** Records to use **
▼

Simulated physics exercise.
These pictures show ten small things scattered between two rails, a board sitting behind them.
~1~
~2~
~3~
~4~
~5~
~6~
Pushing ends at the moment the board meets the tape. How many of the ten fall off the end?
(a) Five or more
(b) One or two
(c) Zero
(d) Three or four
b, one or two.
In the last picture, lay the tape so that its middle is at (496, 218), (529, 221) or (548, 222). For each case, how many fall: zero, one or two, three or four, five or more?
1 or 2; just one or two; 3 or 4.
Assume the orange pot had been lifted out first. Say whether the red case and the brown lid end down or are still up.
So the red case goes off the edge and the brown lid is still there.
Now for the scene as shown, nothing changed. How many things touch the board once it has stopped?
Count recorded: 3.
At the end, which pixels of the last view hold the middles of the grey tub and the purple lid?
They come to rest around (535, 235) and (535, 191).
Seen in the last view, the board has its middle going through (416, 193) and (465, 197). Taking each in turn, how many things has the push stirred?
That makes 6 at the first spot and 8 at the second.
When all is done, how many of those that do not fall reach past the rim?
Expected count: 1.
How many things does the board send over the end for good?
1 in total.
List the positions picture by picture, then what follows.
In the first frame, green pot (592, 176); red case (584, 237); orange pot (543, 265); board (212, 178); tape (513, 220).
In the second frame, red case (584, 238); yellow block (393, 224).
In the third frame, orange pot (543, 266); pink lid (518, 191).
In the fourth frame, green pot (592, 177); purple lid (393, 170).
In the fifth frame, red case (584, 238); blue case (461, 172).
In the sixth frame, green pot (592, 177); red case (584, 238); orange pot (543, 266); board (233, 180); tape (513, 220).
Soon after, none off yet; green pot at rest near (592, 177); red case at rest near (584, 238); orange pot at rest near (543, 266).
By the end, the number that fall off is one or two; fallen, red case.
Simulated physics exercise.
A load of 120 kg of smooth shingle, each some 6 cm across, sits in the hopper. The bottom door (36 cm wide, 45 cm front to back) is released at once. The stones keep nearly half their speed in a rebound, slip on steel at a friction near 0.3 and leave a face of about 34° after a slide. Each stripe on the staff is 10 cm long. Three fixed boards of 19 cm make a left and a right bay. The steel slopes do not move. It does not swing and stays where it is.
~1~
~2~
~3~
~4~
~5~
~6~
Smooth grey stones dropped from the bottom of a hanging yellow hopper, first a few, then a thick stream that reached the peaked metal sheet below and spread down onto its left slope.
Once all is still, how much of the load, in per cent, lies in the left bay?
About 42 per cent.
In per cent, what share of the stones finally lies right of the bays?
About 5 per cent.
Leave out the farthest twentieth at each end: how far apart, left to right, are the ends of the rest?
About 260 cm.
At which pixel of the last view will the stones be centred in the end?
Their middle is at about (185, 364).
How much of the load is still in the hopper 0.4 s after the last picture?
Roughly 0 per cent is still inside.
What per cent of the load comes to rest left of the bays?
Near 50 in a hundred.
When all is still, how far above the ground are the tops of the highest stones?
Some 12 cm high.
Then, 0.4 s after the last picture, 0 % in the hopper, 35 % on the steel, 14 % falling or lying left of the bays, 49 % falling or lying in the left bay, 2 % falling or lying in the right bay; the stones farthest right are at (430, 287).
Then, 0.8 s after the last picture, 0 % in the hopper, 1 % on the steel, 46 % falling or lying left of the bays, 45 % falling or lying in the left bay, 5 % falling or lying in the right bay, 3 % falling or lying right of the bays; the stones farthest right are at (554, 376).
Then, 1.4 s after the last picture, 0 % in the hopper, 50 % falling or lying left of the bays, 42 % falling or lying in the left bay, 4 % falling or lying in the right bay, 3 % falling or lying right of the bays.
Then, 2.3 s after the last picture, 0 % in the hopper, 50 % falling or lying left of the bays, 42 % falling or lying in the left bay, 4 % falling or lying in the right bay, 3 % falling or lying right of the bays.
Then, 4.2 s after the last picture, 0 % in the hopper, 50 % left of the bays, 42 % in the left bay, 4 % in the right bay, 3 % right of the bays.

▲

The whole listing above needs to be written out again exactly.

Simulated physics exercise.
These pictures show ten small things scattered between two rails, a board sitting behind them.
~1~
~2~
~3~
~4~
~5~
~6~
Pushing ends at the moment the board meets the tape. How many of the ten fall off the end?
(a) Five or more
(b) One or two
(c) Zero
(d) Three or four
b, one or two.
In the last picture, lay the tape so that its middle is at (496, 218), (529, 221) or (548, 222). For each case, how many fall: zero, one or two, three or four, five or more?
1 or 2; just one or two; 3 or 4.
Assume the orange pot had been lifted out first. Say whether the red case and the brown lid end down or are still up.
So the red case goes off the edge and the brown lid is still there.
Now for the scene as shown, nothing changed. How many things touch the board once it has stopped?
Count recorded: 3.
At the end, which pixels of the last view hold the middles of the grey tub and the purple lid?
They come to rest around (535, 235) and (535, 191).
Seen in the last view, the board has its middle going through (416, 193) and (465, 197). Taking each in turn, how many things has the push stirred?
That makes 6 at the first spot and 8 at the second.
When all is done, how many of those that do not fall reach past the rim?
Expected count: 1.
How many things does the board send over the end for good?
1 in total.
List the positions picture by picture, then what follows.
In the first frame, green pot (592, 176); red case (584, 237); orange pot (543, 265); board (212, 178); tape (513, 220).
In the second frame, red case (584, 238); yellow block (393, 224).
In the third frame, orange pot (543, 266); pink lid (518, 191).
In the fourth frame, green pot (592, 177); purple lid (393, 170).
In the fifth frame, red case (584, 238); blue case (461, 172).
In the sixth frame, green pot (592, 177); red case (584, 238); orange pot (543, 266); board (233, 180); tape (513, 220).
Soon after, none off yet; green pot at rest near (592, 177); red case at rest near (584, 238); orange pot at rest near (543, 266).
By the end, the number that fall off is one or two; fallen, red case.
Simulated physics exercise.
A load of 120 kg of smooth shingle, each some 6 cm across, sits in the hopper. The bottom door (36 cm wide, 45 cm front to back) is released at once. The stones keep nearly half their speed in a rebound, slip on steel at a friction near 0.3 and leave a face of about 34° after a slide. Each stripe on the staff is 10 cm long. Three fixed boards of 19 cm make a left and a right bay. The steel slopes do not move. It does not swing and stays where it is.
~1~
~2~
~3~
~4~
~5~
~6~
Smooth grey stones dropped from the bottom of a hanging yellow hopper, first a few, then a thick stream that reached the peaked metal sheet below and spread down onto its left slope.
Once all is still, how much of the load, in per cent, lies in the left bay?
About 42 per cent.
In per cent, what share of the stones finally lies right of the bays?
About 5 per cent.
Leave out the farthest twentieth at each end: how far apart, left to right, are the ends of the rest?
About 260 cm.
At which pixel of the last view will the stones be centred in the end?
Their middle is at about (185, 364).
How much of the load is still in the hopper 0.4 s after the last picture?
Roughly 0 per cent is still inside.
What per cent of the load comes to rest left of the bays?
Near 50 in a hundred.
When all is still, how far above the ground are the tops of the highest stones?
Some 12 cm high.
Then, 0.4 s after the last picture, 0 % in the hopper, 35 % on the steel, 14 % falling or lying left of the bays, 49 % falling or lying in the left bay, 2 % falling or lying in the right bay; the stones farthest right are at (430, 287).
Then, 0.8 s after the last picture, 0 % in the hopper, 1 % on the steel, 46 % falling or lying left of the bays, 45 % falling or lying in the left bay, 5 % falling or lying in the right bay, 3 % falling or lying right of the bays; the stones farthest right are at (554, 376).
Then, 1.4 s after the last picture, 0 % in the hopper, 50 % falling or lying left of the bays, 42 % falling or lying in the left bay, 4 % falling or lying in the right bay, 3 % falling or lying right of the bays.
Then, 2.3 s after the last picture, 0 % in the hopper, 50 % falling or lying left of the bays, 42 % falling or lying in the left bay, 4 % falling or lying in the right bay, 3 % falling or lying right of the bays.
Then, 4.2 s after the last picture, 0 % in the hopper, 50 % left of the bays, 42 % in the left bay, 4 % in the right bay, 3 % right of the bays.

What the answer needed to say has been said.